Question set data:
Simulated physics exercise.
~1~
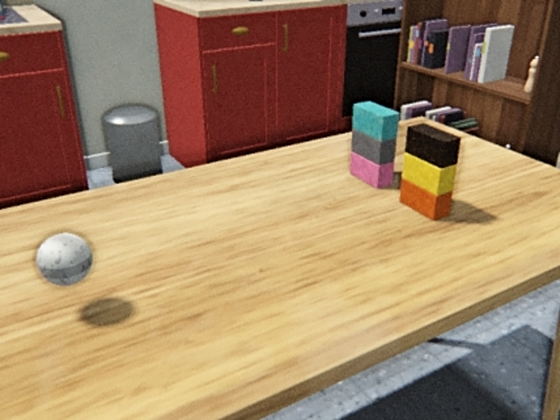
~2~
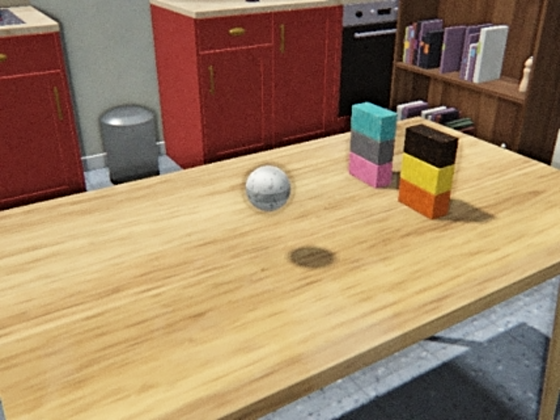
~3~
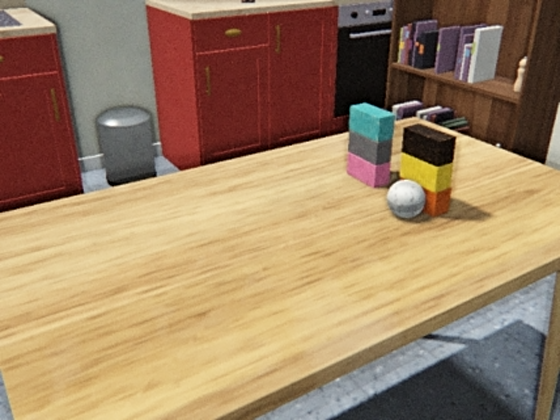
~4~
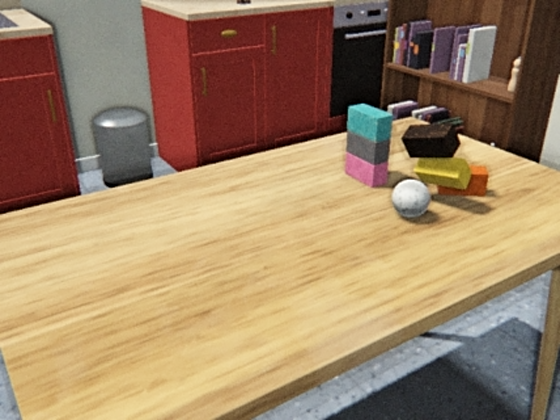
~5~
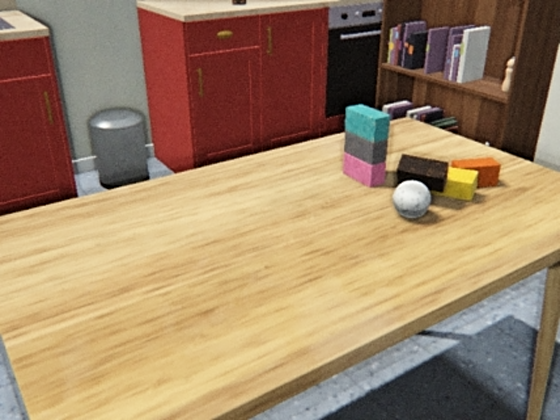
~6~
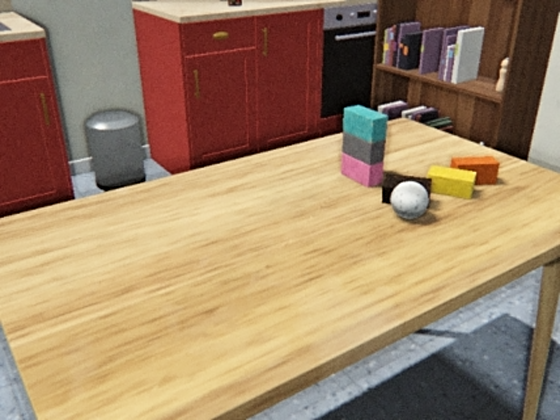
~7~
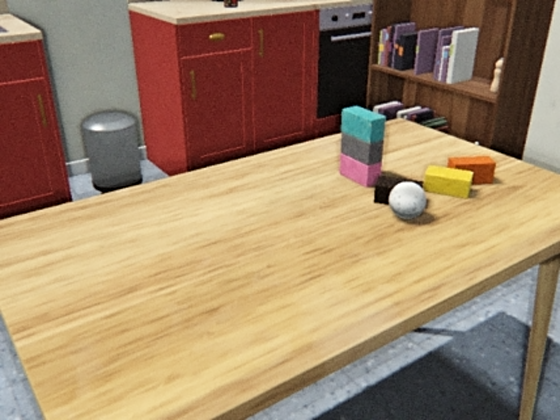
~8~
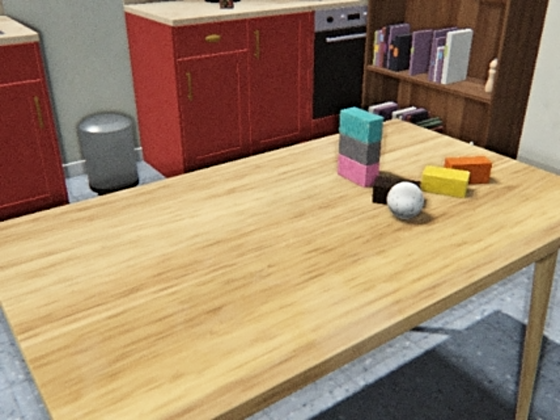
On a wooden table in a kitchen, a white ball flew in from the left and struck a stack of black, yellow and orange blocks, which tumbled apart and lay scattered beside the ball, while the turquoise, grey and pink stack stayed standing.
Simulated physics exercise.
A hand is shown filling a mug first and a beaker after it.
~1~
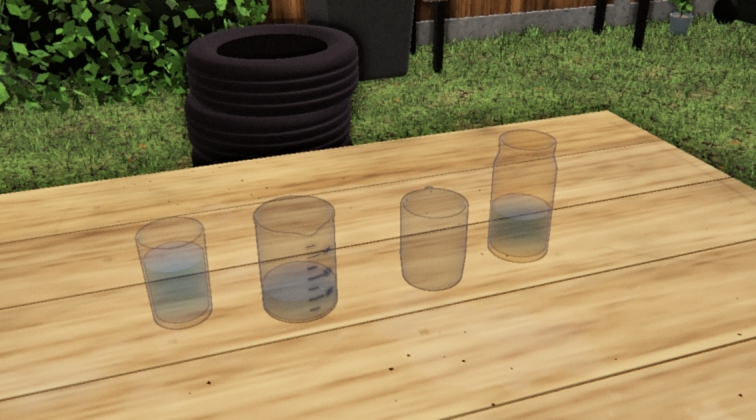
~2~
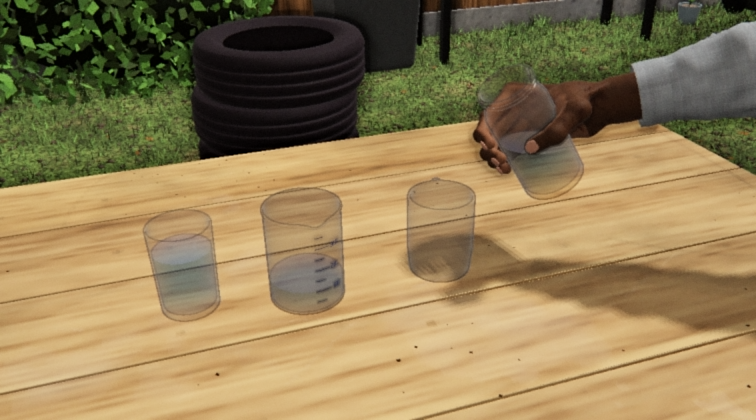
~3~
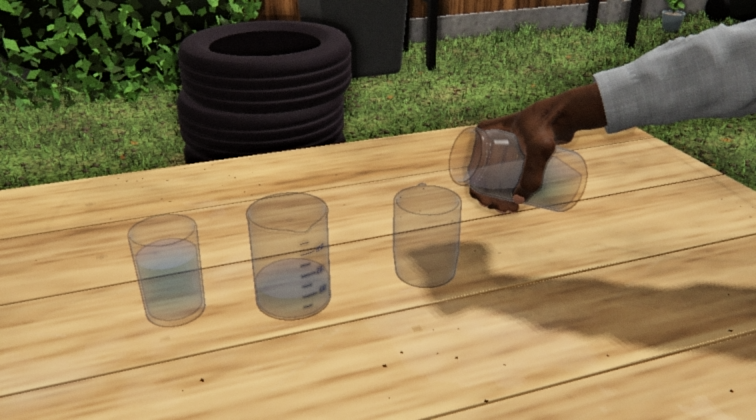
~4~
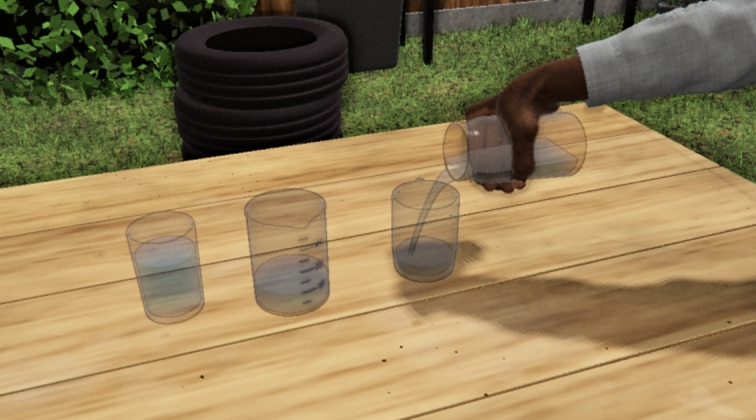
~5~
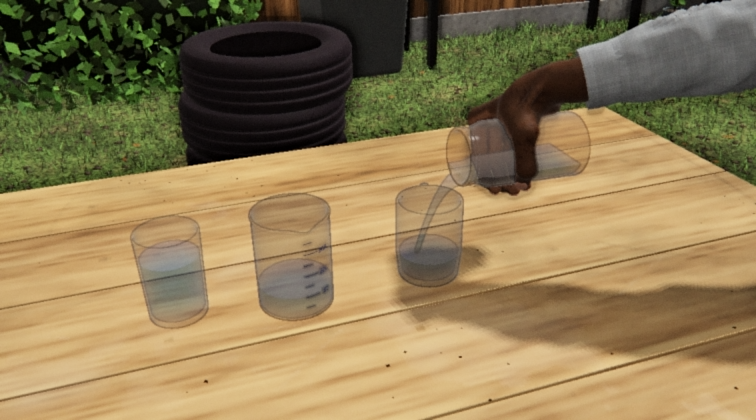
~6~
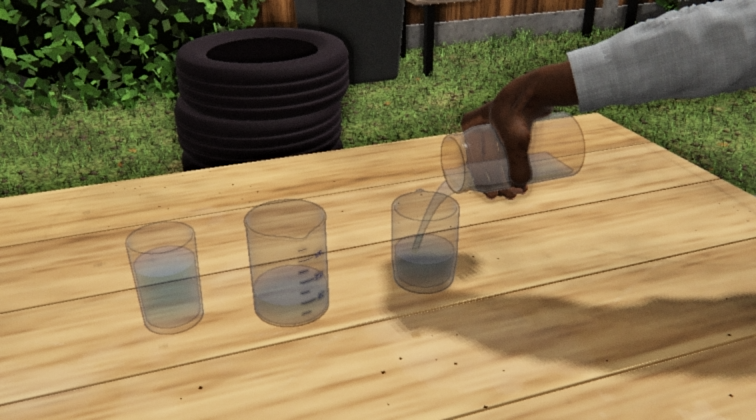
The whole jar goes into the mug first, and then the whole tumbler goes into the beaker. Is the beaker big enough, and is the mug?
The beaker is big enough; the mug is big enough.
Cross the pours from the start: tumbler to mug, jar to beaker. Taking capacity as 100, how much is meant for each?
60 % then 60 %.
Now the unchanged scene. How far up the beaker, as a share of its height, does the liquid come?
I'd put it close to 55 per cent.
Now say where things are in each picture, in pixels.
The first picture shows both stand on the top; jar (523, 193) about a third full; tumbler (176, 271) about two thirds full; mug (434, 237) empty; beaker (297, 257) about a quarter full.
The second picture shows the hand lifts the jar; jar (529, 130) tipped 30° with all of its load; mug (441, 228) empty.
In the third picture, the jar is brought over; jar (515, 169) tipped 70° with all of its load; mug (427, 234) empty.
In the fourth picture, a stream runs into the mug; jar (510, 148) tipped 85° with about three quarters of its load; mug nearly empty, surface at (425, 252).
In the fifth picture, a stream runs into the mug; jar (514, 150) tipped 90° with about two thirds of its load; beaker (293, 255) about a quarter full.
In the sixth picture, a stream runs into the mug; jar (508, 155) tipped 90° with about half of its load; tumbler about two thirds full, surface at (164, 261); mug about a third full, surface at (425, 249); beaker about a quarter full, surface at (290, 285).
Soon after, the mug is about half full.
Later, the mug is about two thirds full.
In the end, the beaker is about half full; the mug is about two thirds full.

GOAL OF THE EXERCISE:
Return the listing above in full and without alteration, excluding its pictures.

REPLY TO THE TASK:
Simulated physics exercise.
~1~
~2~
~3~
~4~
~5~
~6~
~7~
~8~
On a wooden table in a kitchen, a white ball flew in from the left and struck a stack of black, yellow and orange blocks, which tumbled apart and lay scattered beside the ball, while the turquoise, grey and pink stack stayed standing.
Simulated physics exercise.
A hand is shown filling a mug first and a beaker after it.
~1~
~2~
~3~
~4~
~5~
~6~
The whole jar goes into the mug first, and then the whole tumbler goes into the beaker. Is the beaker big enough, and is the mug?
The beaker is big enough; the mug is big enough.
Cross the pours from the start: tumbler to mug, jar to beaker. Taking capacity as 100, how much is meant for each?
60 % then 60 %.
Now the unchanged scene. How far up the beaker, as a share of its height, does the liquid come?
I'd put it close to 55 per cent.
Now say where things are in each picture, in pixels.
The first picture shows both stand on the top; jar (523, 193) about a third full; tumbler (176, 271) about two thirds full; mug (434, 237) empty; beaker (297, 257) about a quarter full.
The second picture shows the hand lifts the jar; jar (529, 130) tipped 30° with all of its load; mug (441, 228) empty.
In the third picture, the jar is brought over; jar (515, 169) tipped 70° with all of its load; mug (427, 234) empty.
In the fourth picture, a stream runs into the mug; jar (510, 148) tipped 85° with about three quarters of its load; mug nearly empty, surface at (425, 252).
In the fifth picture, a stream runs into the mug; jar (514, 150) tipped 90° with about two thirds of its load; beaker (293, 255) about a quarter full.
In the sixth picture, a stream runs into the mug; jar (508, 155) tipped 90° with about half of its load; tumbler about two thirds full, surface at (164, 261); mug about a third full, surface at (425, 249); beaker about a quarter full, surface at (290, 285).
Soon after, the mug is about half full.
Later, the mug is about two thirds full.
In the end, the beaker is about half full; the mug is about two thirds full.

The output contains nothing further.